### SET TASK
Each line from the line with "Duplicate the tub" to the line with "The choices", inclusive, is to be repeated exactly; no other line and no picture belongs in the copy.

== == ==

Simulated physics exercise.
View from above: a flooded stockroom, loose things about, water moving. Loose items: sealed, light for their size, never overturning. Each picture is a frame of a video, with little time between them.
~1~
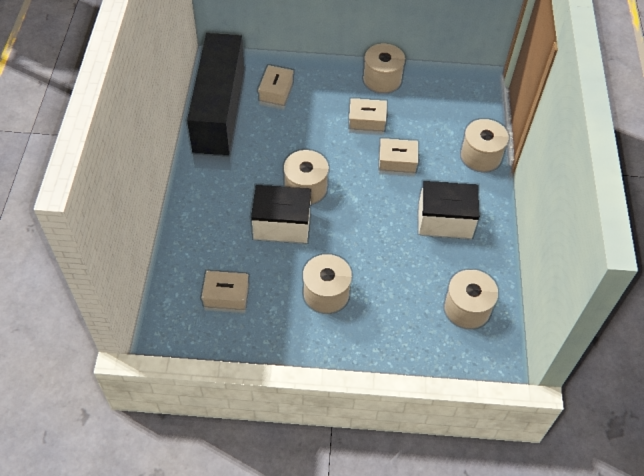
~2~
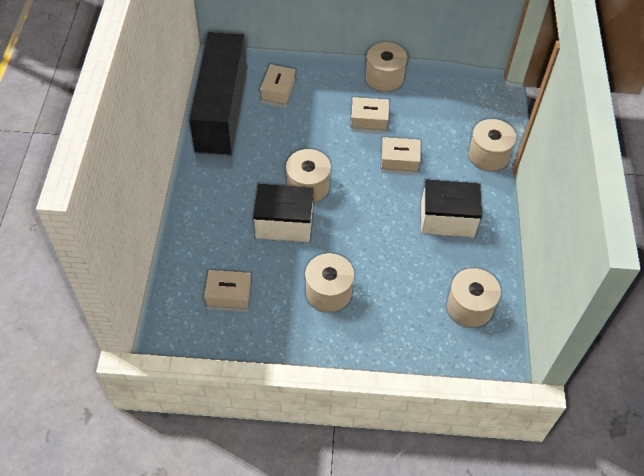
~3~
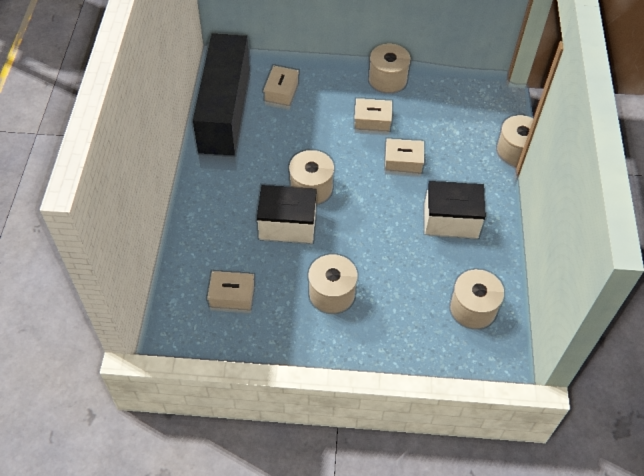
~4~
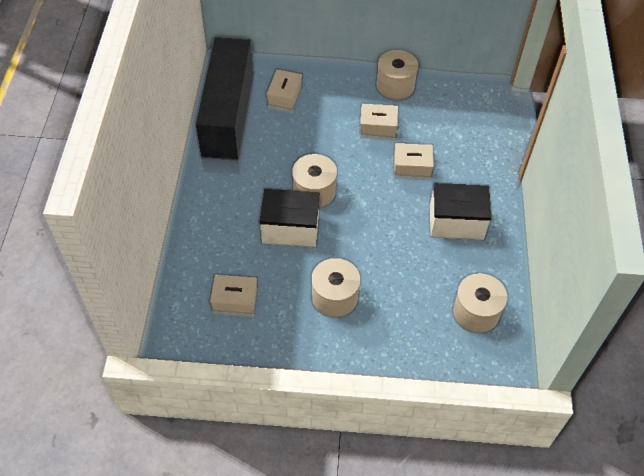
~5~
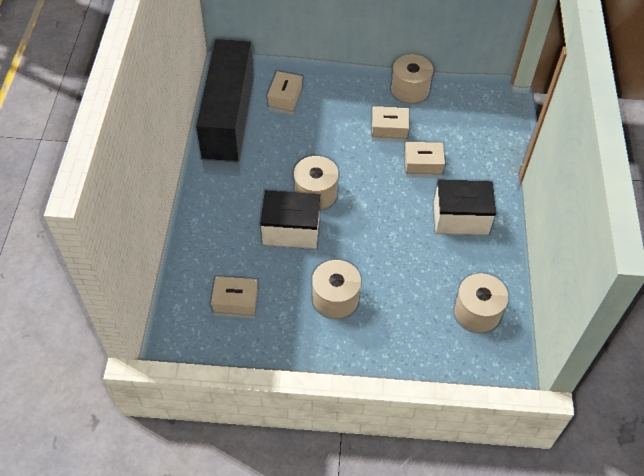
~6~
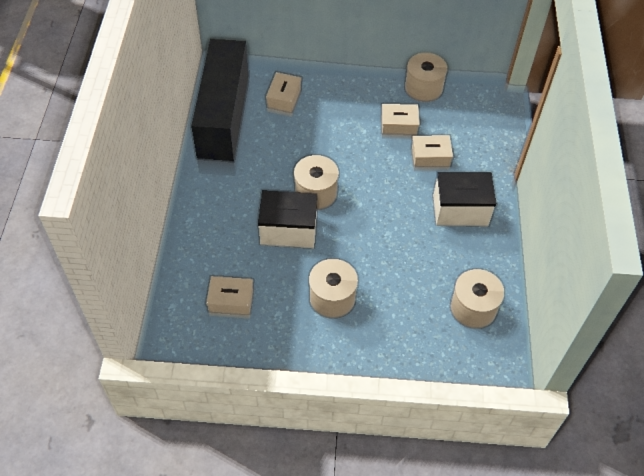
In the video, boxes and round tubs sit in a flooded room seen from above; a round tub at the right slips out of view behind the wall, then several items toward the back and right drift slightly rightward.
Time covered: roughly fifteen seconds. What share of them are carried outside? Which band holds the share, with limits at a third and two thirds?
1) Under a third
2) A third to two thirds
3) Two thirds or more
Option 3: Two thirds or more.
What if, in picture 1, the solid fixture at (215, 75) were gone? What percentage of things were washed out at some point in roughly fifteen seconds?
I'd put it near 70 per cent of the things.
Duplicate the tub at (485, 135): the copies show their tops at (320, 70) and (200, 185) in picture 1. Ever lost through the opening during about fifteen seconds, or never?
First: Exits; second: Kept.
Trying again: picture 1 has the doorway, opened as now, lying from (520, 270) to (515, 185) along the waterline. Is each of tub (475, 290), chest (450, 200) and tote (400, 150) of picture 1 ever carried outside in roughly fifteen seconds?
The three read escape, escape and escape, respectively.
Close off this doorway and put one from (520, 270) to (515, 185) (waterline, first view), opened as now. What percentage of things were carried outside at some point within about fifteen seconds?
About 60 %.
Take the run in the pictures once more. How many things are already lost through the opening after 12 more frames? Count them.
The count is 5.
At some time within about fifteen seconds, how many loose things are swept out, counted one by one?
By my count, 9.
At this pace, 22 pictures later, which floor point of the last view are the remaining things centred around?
Near (387, 185).
A moment on, 1 of 11 are out; 10 afloat.
Next, 5 of 11 are out; 6 afloat.
Later, 7 of 11 are out; 4 afloat.
In the end, 9 of 11 are out; 2 afloat.
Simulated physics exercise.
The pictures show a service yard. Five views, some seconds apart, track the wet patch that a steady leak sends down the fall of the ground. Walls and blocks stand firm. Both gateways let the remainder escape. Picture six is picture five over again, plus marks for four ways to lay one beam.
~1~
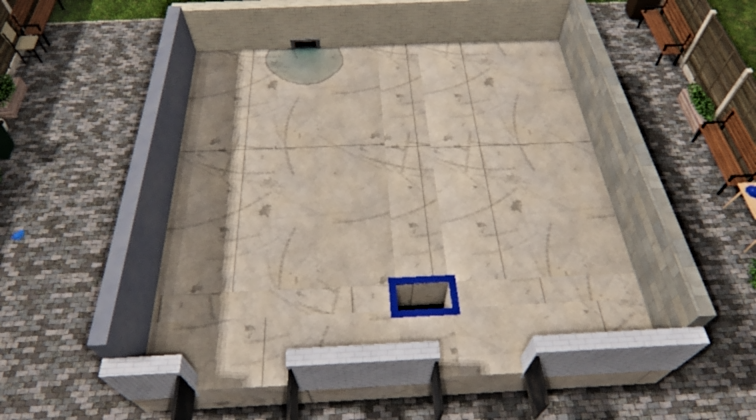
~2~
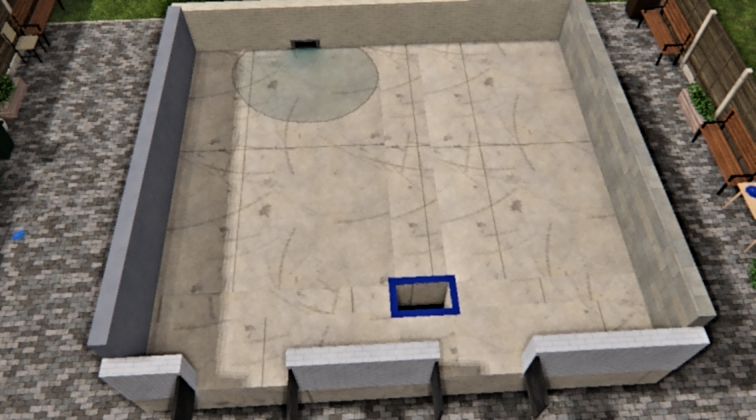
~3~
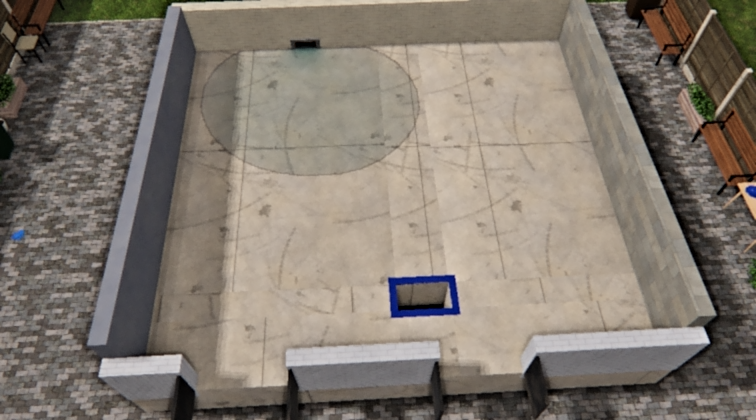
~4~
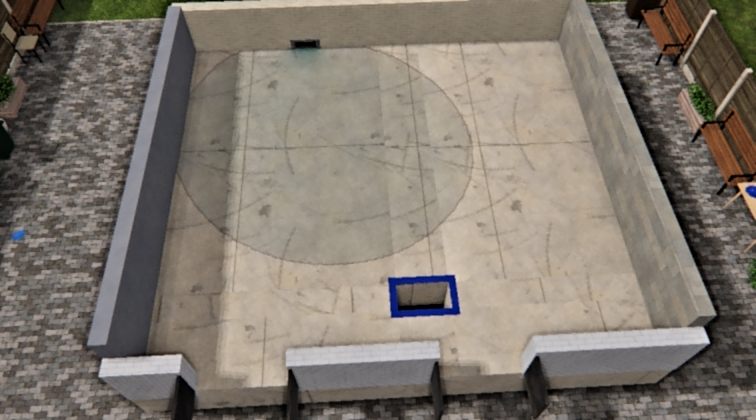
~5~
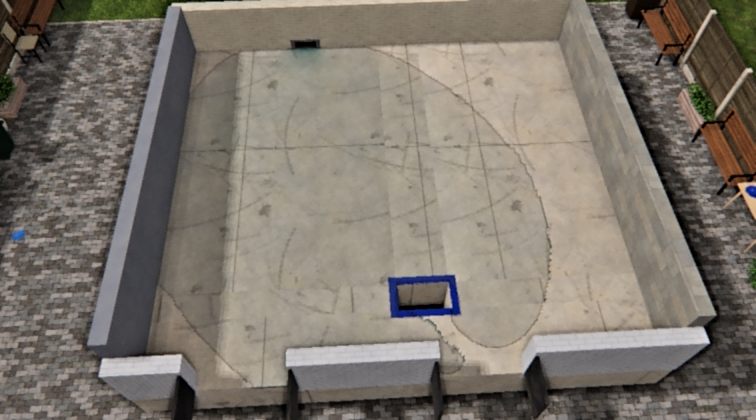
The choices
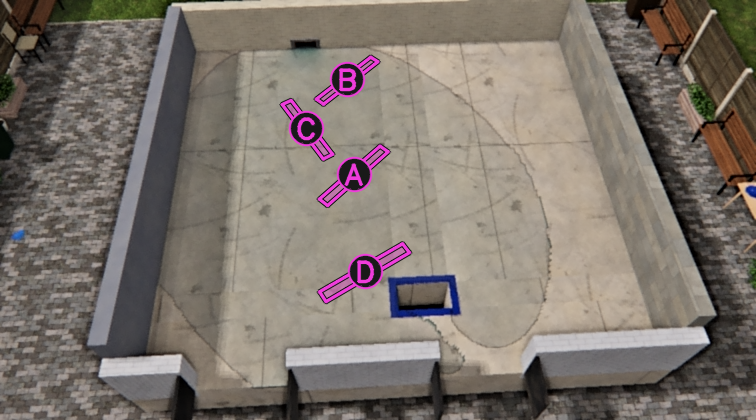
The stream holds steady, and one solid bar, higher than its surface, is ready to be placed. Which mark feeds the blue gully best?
The answer is place C.
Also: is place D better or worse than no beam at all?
Place D is worse.
On the marked copy, A from (323, 202) to (384, 148); B from (319, 101) to (374, 59); C from (286, 102) to (327, 156); D from (322, 296) to (406, 248).
For place A, about 9 % of the stream goes into the blue gully, about 90 % out by the gates.
For place B, about 11 % of the stream goes into the blue gully, about 87 % out by the gates.
For place C, about 23 % of the stream goes into the blue gully, about 77 % out by the gates.
For place D, about 7 % of the stream goes into the blue gully, about 92 % out by the gates.
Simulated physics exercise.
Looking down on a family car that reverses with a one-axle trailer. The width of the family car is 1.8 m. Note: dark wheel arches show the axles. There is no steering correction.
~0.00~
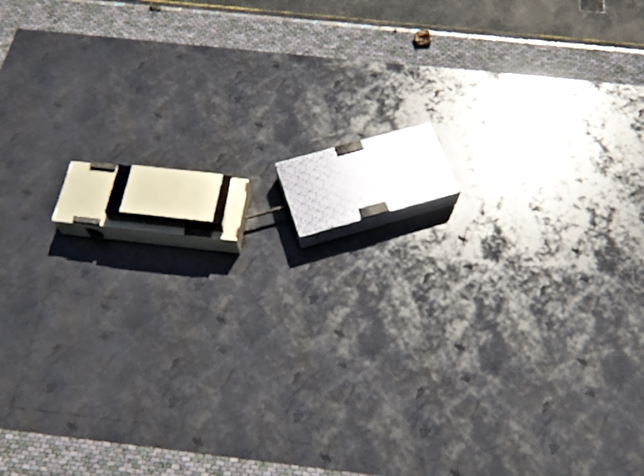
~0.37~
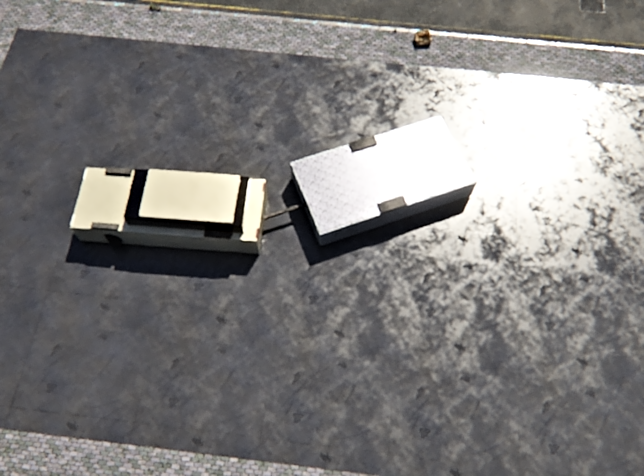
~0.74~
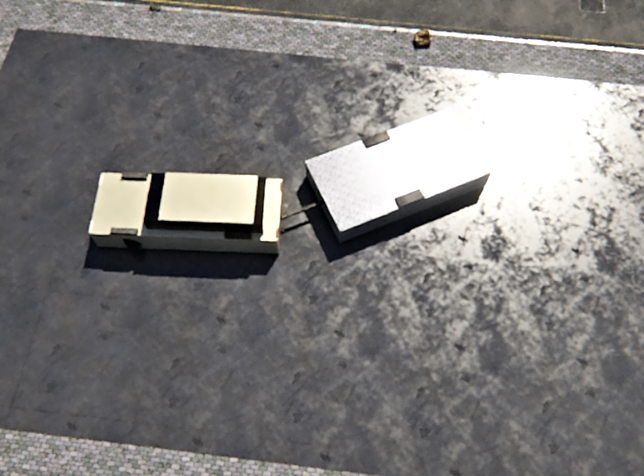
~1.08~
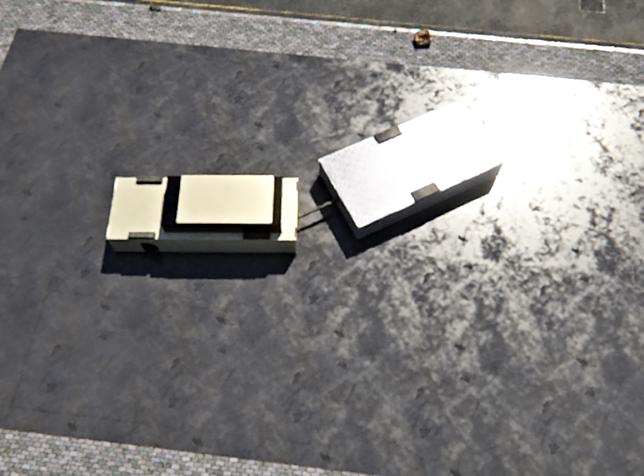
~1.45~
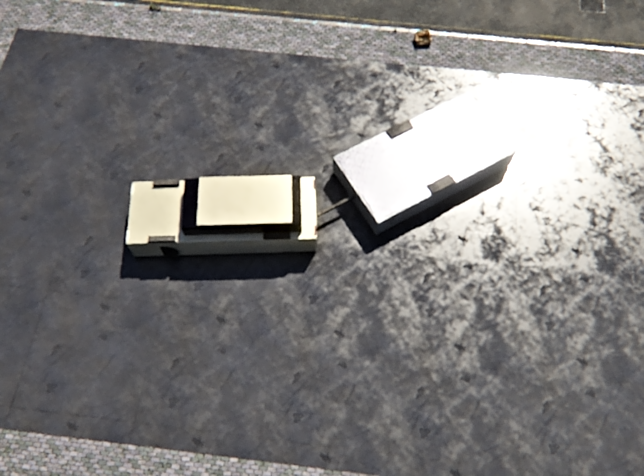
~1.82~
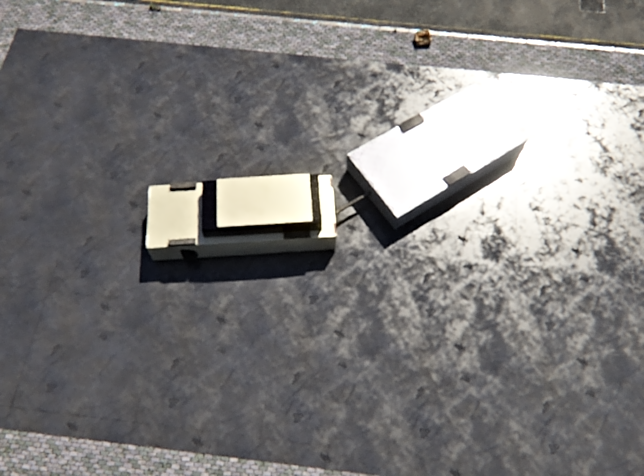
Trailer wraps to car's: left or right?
Right.
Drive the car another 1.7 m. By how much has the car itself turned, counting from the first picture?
I'd put it at around 18 degrees.
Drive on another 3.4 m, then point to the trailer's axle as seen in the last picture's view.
Near (496, 86).
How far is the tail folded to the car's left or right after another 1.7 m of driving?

== == ==

### SOLUTION
Duplicate the tub at (485, 135): the copies show their tops at (320, 70) and (200, 185) in picture 1. Ever lost through the opening during about fifteen seconds, or never?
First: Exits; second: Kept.
Trying again: picture 1 has the doorway, opened as now, lying from (520, 270) to (515, 185) along the waterline. Is each of tub (475, 290), chest (450, 200) and tote (400, 150) of picture 1 ever carried outside in roughly fifteen seconds?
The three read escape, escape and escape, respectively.
Close off this doorway and put one from (520, 270) to (515, 185) (waterline, first view), opened as now. What percentage of things were carried outside at some point within about fifteen seconds?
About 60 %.
Take the run in the pictures once more. How many things are already lost through the opening after 12 more frames? Count them.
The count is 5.
At some time within about fifteen seconds, how many loose things are swept out, counted one by one?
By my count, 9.
At this pace, 22 pictures later, which floor point of the last view are the remaining things centred around?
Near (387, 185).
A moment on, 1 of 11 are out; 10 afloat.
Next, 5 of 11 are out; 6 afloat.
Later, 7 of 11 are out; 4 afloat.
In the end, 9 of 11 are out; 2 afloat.
Simulated physics exercise.
The pictures show a service yard. Five views, some seconds apart, track the wet patch that a steady leak sends down the fall of the ground. Walls and blocks stand firm. Both gateways let the remainder escape. Picture six is picture five over again, plus marks for four ways to lay one beam.
~1~
~2~
~3~
~4~
~5~
The choices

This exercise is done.